**YOUR TASK**
Copy every entry precisely.

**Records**
────────────────────

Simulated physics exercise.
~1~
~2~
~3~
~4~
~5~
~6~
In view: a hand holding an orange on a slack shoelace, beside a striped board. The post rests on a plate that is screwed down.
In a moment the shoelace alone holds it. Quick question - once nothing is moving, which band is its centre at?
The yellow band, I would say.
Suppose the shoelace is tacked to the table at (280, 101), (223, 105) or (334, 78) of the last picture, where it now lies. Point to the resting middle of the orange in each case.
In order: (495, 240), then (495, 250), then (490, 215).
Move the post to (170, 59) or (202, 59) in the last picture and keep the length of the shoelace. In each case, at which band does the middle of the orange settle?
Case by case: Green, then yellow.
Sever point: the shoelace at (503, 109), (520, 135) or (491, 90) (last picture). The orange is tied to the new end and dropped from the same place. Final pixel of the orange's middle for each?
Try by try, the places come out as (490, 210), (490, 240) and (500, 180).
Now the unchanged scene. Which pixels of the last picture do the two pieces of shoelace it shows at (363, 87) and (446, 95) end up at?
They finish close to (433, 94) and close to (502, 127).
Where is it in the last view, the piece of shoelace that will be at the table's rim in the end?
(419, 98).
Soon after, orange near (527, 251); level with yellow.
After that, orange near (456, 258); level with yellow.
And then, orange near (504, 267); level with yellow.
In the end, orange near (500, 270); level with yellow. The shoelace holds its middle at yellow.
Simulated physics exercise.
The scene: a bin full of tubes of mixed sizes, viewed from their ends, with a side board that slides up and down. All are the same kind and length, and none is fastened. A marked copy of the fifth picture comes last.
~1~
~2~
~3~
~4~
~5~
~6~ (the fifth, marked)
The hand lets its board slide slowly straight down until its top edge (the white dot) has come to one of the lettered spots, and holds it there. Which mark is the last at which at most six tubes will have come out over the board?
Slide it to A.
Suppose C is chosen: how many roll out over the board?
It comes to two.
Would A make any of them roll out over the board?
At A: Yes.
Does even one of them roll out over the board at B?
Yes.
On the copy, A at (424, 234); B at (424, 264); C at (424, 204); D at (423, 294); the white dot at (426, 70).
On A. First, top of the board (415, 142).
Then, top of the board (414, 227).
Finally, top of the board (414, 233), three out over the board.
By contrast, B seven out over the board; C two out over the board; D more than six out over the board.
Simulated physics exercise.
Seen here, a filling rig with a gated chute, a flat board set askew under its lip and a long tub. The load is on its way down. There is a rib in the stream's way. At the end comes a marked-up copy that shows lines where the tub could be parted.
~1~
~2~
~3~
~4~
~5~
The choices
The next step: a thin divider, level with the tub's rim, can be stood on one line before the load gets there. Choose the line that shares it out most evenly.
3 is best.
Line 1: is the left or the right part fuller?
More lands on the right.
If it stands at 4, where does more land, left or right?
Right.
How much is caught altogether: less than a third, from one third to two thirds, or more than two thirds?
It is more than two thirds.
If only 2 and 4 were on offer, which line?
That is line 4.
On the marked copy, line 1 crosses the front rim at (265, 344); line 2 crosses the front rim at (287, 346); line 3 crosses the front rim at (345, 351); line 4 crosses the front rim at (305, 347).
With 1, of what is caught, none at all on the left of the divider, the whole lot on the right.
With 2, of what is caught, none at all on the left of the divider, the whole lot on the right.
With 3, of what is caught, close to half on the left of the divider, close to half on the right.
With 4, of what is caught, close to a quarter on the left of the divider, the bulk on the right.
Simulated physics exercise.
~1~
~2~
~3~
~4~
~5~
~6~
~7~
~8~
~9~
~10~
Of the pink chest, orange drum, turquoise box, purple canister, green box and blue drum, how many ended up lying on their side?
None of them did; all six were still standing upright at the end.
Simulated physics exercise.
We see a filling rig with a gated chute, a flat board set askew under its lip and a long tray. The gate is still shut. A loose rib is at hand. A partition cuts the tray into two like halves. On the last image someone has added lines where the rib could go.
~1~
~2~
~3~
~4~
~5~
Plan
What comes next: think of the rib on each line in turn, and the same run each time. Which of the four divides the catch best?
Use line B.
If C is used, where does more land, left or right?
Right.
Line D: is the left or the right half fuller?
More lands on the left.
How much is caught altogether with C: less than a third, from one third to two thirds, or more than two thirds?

────────────────────

**PROBLEM SOLUTION**
Simulated physics exercise.
~1~
~2~
~3~
~4~
~5~
~6~
In view: a hand holding an orange on a slack shoelace, beside a striped board. The post rests on a plate that is screwed down.
In a moment the shoelace alone holds it. Quick question - once nothing is moving, which band is its centre at?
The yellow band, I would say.
Suppose the shoelace is tacked to the table at (280, 101), (223, 105) or (334, 78) of the last picture, where it now lies. Point to the resting middle of the orange in each case.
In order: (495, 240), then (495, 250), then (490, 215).
Move the post to (170, 59) or (202, 59) in the last picture and keep the length of the shoelace. In each case, at which band does the middle of the orange settle?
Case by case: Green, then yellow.
Sever point: the shoelace at (503, 109), (520, 135) or (491, 90) (last picture). The orange is tied to the new end and dropped from the same place. Final pixel of the orange's middle for each?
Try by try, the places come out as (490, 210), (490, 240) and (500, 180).
Now the unchanged scene. Which pixels of the last picture do the two pieces of shoelace it shows at (363, 87) and (446, 95) end up at?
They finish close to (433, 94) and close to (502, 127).
Where is it in the last view, the piece of shoelace that will be at the table's rim in the end?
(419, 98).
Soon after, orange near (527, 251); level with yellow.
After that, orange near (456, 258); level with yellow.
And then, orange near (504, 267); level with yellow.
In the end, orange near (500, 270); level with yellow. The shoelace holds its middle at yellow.
Simulated physics exercise.
The scene: a bin full of tubes of mixed sizes, viewed from their ends, with a side board that slides up and down. All are the same kind and length, and none is fastened. A marked copy of the fifth picture comes last.
~1~
~2~
~3~
~4~
~5~
~6~ (the fifth, marked)
The hand lets its board slide slowly straight down until its top edge (the white dot) has come to one of the lettered spots, and holds it there. Which mark is the last at which at most six tubes will have come out over the board?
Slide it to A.
Suppose C is chosen: how many roll out over the board?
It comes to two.
Would A make any of them roll out over the board?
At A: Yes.
Does even one of them roll out over the board at B?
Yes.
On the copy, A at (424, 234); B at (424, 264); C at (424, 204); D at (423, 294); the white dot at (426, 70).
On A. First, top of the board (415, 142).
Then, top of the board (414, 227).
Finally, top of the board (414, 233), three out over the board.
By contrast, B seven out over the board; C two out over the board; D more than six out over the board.
Simulated physics exercise.
Seen here, a filling rig with a gated chute, a flat board set askew under its lip and a long tub. The load is on its way down. There is a rib in the stream's way. At the end comes a marked-up copy that shows lines where the tub could be parted.
~1~
~2~
~3~
~4~
~5~
The choices
The next step: a thin divider, level with the tub's rim, can be stood on one line before the load gets there. Choose the line that shares it out most evenly.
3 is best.
Line 1: is the left or the right part fuller?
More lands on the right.
If it stands at 4, where does more land, left or right?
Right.
How much is caught altogether: less than a third, from one third to two thirds, or more than two thirds?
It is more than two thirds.
If only 2 and 4 were on offer, which line?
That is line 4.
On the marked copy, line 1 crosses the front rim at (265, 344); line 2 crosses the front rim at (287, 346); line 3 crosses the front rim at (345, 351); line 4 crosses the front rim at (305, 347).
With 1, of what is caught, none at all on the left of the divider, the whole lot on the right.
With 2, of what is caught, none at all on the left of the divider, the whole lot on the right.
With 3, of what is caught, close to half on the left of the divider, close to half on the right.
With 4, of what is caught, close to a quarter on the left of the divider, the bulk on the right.
Simulated physics exercise.
~1~
~2~
~3~
~4~
~5~
~6~
~7~
~8~
~9~
~10~
Of the pink chest, orange drum, turquoise box, purple canister, green box and blue drum, how many ended up lying on their side?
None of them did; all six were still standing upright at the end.
Simulated physics exercise.
We see a filling rig with a gated chute, a flat board set askew under its lip and a long tray. The gate is still shut. A loose rib is at hand. A partition cuts the tray into two like halves. On the last image someone has added lines where the rib could go.
~1~
~2~
~3~
~4~
~5~
Plan
What comes next: think of the rib on each line in turn, and the same run each time. Which of the four divides the catch best?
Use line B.
If C is used, where does more land, left or right?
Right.
Line D: is the left or the right half fuller?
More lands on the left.
How much is caught altogether with C: less than a third, from one third to two thirds, or more than two thirds?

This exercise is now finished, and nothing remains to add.